(Your task):
Lines containing the word "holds" are to be located and copied.

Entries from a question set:
------------------------------------------------

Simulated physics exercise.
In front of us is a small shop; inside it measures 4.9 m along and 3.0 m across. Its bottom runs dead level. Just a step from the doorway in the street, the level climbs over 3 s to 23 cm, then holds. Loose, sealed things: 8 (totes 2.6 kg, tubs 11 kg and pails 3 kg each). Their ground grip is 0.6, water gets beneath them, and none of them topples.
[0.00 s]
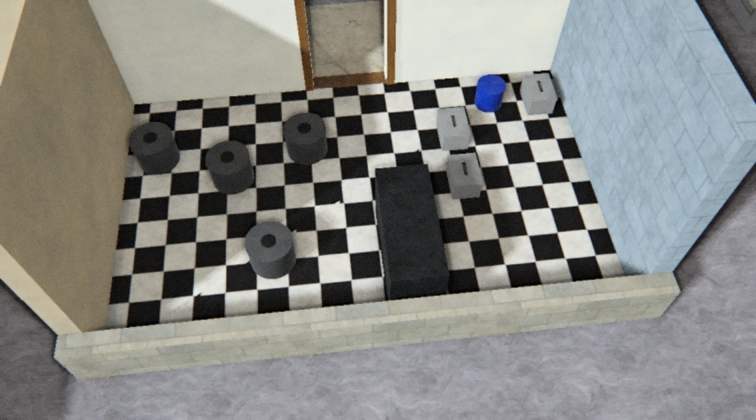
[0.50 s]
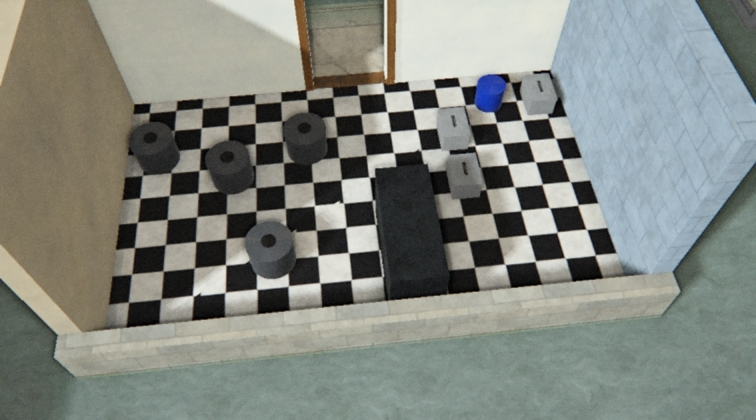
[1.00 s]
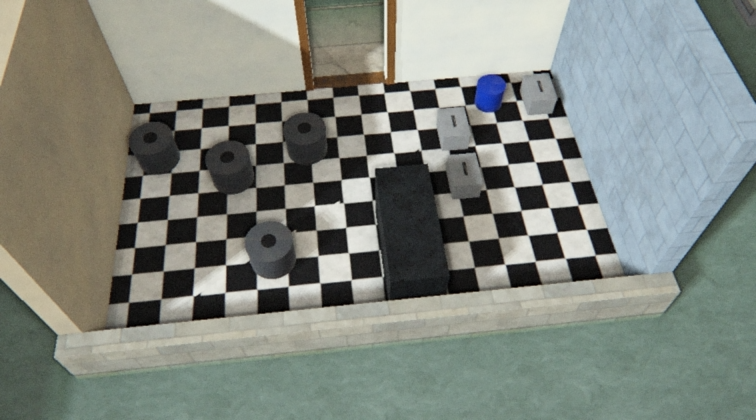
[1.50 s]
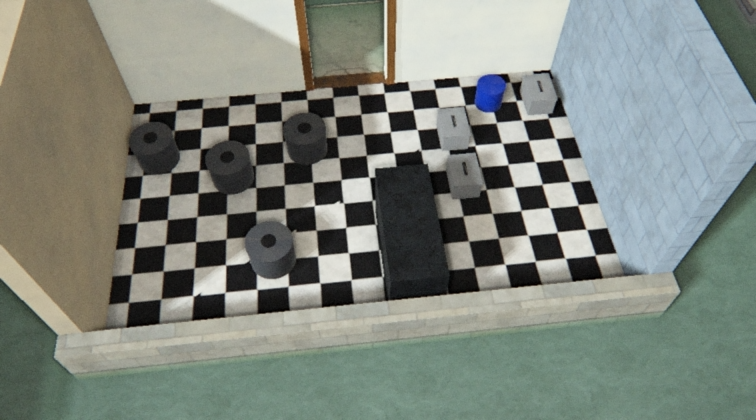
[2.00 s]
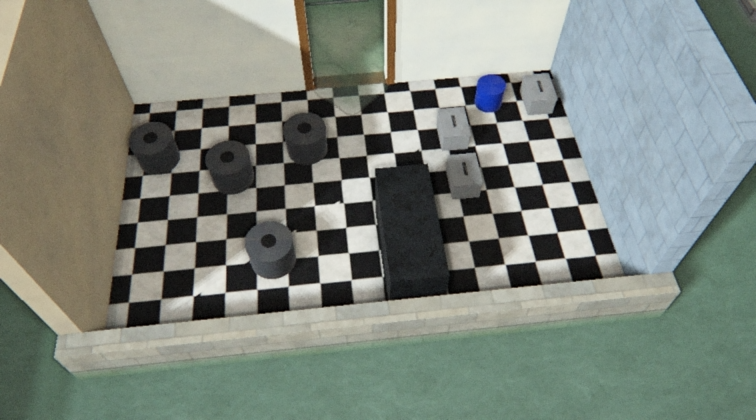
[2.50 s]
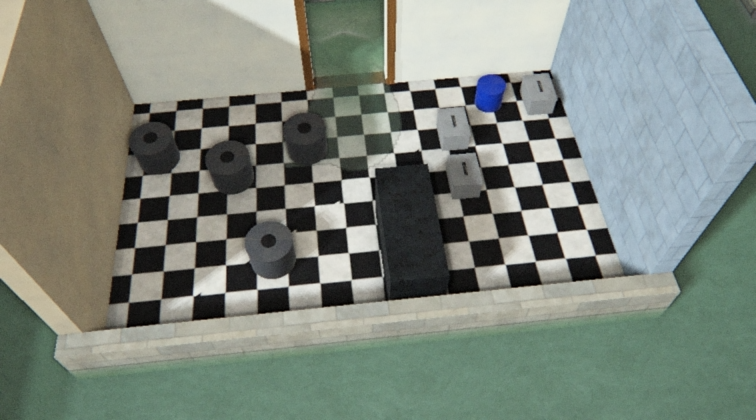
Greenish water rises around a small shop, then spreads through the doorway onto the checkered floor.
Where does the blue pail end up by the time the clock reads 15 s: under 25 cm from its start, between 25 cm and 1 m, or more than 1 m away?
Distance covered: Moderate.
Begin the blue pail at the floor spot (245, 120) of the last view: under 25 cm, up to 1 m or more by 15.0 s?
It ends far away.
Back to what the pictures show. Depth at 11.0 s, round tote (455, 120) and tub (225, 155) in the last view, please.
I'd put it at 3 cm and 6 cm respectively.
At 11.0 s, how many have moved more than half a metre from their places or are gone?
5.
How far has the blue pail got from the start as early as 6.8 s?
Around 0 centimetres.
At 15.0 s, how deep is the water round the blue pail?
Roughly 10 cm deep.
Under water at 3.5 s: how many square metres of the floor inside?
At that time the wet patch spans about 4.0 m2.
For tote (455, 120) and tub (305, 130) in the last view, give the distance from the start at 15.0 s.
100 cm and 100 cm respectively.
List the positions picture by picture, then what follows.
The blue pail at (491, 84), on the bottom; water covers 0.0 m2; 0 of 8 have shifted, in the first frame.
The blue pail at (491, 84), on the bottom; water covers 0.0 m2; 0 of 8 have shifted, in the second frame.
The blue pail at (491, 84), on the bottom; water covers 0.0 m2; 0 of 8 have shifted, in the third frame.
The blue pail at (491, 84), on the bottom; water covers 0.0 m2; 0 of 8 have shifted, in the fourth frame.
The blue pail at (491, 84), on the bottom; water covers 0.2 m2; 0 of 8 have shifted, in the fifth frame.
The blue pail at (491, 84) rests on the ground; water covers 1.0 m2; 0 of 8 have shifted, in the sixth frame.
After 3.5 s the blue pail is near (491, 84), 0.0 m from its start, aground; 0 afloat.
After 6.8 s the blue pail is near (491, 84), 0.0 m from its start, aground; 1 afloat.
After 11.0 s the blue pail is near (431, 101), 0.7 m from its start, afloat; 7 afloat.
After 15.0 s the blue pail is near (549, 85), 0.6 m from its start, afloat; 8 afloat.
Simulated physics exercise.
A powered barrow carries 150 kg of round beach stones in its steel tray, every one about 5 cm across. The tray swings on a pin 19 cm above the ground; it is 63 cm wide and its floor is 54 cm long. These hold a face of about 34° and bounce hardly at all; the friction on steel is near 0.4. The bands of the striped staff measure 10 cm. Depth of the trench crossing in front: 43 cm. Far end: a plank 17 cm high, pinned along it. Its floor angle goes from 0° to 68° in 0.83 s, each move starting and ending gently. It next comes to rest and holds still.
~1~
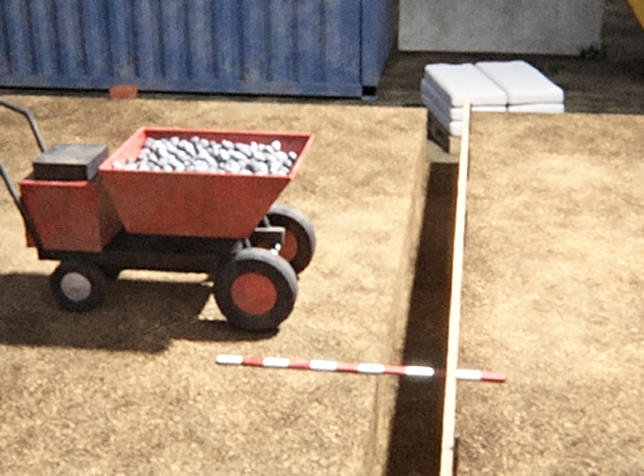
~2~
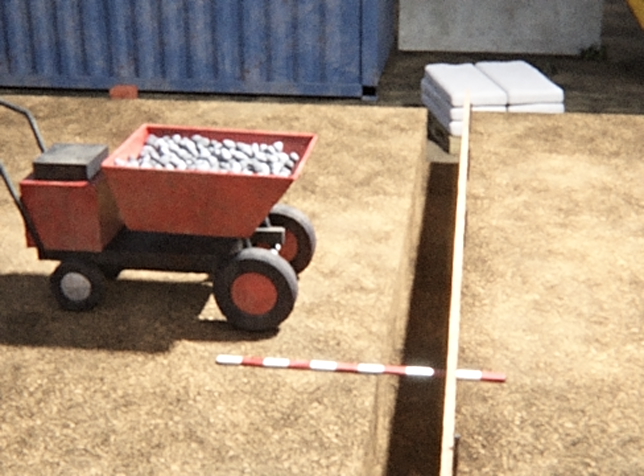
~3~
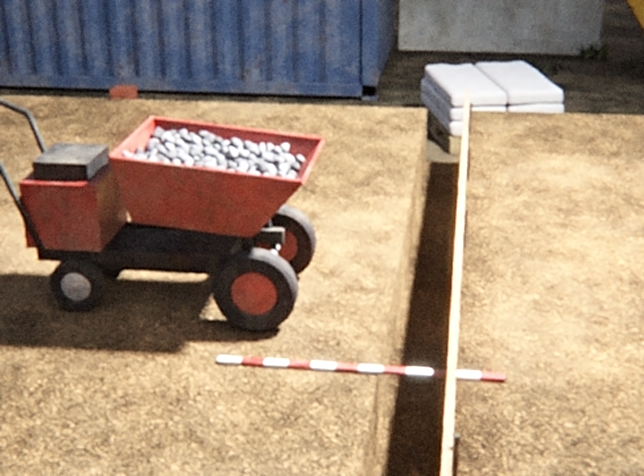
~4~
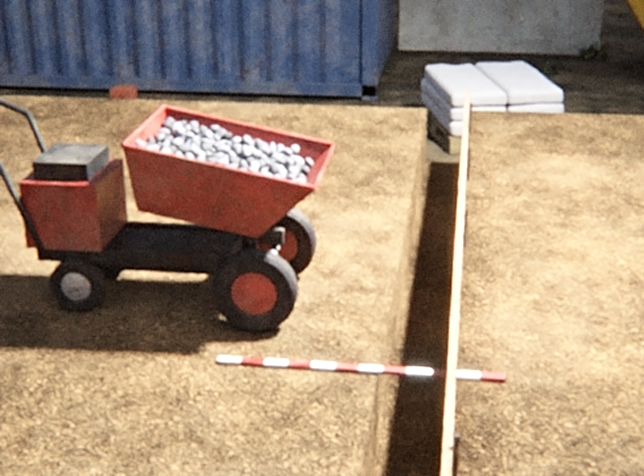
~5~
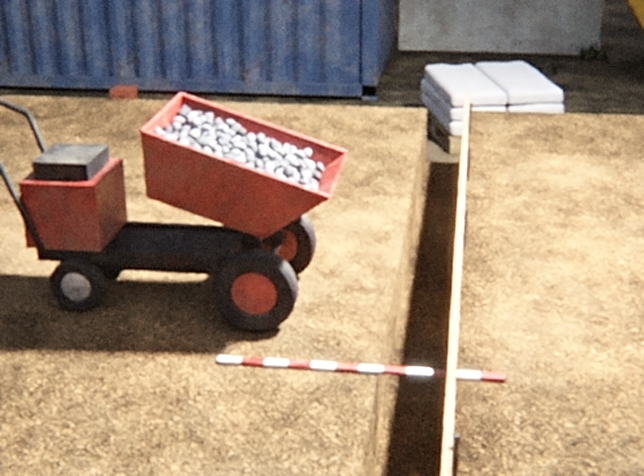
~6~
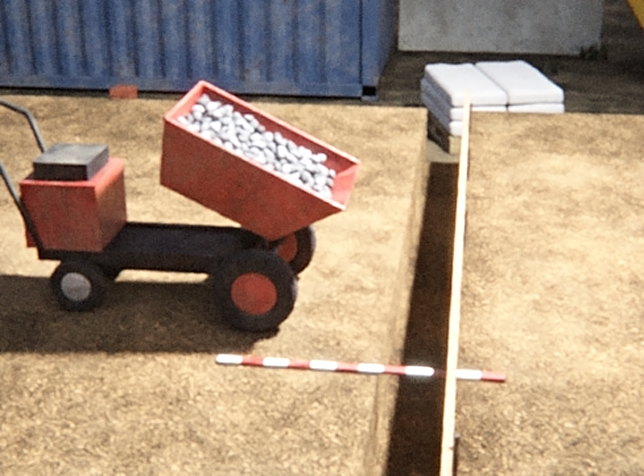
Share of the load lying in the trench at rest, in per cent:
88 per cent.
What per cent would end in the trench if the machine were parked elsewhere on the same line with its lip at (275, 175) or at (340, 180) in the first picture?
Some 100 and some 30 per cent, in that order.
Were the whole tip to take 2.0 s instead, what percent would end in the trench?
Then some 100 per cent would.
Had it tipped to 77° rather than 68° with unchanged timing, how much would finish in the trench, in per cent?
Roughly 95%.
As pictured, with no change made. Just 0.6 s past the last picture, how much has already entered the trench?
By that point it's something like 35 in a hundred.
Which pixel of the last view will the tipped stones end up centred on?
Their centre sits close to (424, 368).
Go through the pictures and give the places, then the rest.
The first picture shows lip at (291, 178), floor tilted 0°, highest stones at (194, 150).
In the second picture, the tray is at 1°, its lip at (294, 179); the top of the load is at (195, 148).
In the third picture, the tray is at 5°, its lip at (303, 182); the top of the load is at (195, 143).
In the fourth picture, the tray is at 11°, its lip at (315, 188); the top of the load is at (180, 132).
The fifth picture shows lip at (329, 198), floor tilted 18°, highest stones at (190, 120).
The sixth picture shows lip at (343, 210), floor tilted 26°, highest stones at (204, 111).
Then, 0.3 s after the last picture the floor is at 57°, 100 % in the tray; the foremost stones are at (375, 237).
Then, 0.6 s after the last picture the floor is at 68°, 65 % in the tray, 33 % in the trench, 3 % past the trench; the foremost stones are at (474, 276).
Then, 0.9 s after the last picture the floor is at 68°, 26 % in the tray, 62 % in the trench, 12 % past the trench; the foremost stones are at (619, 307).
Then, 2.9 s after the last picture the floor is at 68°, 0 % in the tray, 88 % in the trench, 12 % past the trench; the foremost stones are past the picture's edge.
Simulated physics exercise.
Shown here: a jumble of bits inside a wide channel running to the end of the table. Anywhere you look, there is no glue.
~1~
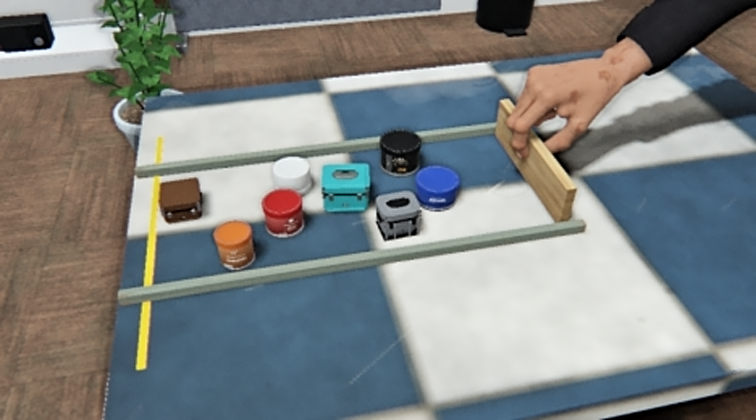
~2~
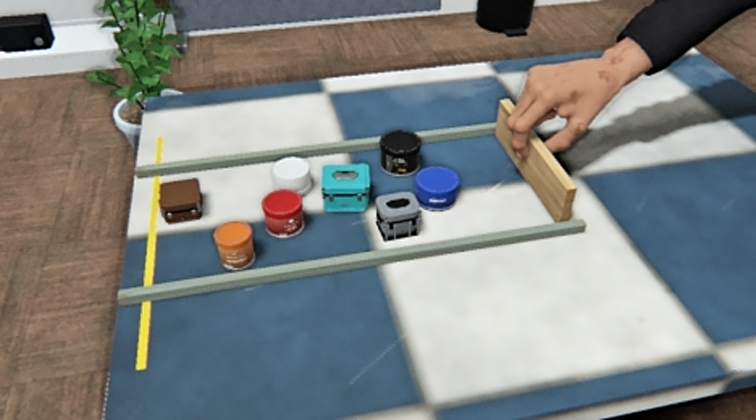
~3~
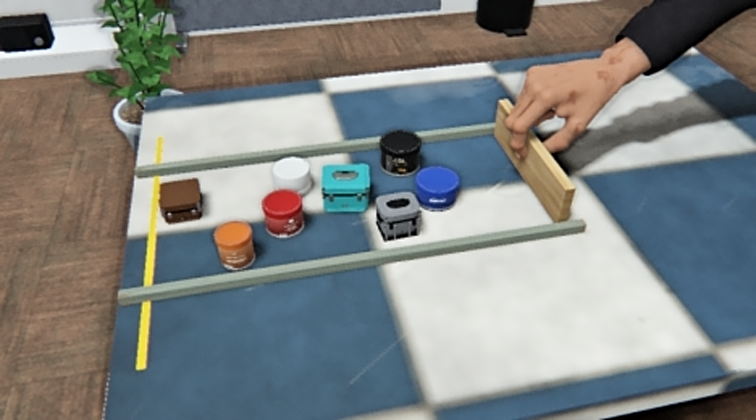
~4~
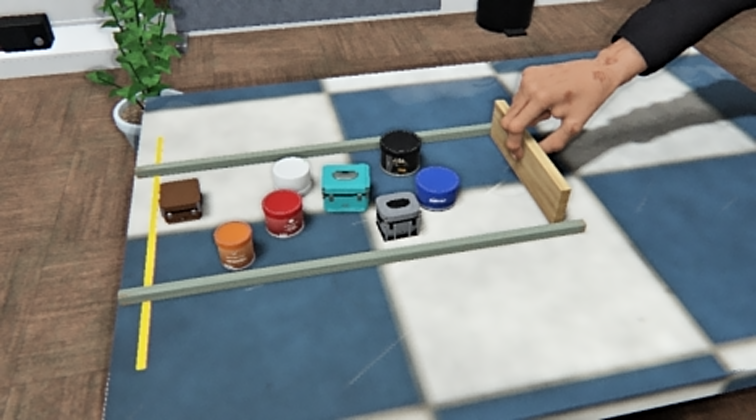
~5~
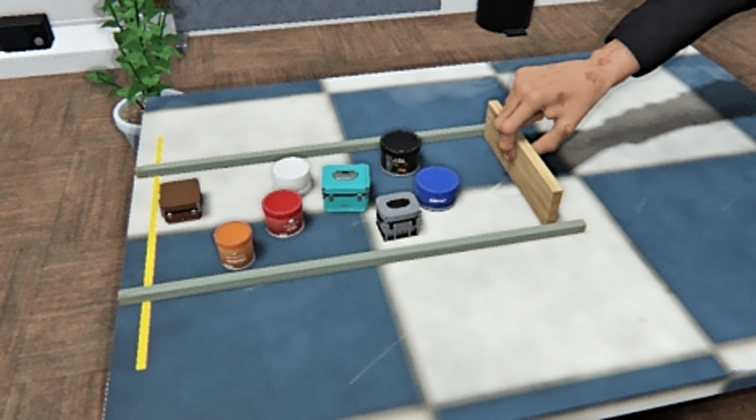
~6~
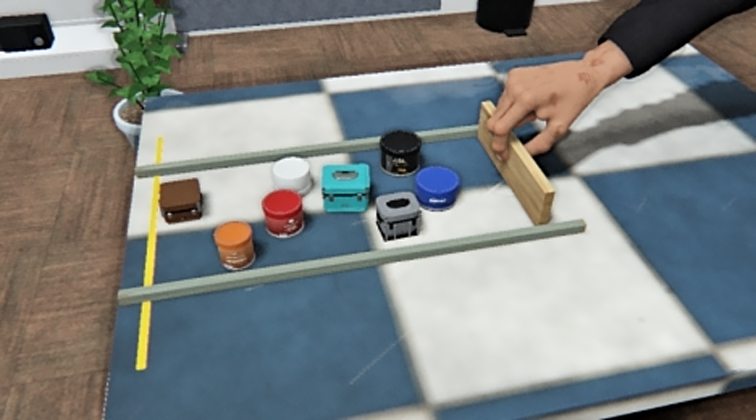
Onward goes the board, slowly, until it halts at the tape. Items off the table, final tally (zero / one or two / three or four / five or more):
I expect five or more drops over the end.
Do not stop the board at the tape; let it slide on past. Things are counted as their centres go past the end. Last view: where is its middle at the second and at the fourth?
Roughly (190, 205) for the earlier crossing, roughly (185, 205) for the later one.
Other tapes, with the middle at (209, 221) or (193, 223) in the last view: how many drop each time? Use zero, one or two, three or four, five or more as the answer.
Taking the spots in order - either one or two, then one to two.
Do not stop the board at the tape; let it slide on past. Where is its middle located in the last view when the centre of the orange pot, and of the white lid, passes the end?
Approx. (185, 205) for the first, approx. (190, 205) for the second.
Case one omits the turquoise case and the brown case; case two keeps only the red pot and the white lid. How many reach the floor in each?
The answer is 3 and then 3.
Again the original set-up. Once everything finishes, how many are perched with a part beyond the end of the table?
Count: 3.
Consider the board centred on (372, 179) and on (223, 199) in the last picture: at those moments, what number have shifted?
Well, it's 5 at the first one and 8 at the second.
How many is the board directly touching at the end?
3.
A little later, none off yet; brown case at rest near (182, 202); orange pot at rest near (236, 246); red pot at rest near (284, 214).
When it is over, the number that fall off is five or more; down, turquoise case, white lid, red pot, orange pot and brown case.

------------------------------------------------

(Full solution):
In front of us is a small shop; inside it measures 4.9 m along and 3.0 m across. Its bottom runs dead level. Just a step from the doorway in the street, the level climbs over 3 s to 23 cm, then holds. Loose, sealed things: 8 (totes 2.6 kg, tubs 11 kg and pails 3 kg each). Their ground grip is 0.6, water gets beneath them, and none of them topples.
A powered barrow carries 150 kg of round beach stones in its steel tray, every one about 5 cm across. The tray swings on a pin 19 cm above the ground; it is 63 cm wide and its floor is 54 cm long. These hold a face of about 34° and bounce hardly at all; the friction on steel is near 0.4. The bands of the striped staff measure 10 cm. Depth of the trench crossing in front: 43 cm. Far end: a plank 17 cm high, pinned along it. Its floor angle goes from 0° to 68° in 0.83 s, each move starting and ending gently. It next comes to rest and holds still.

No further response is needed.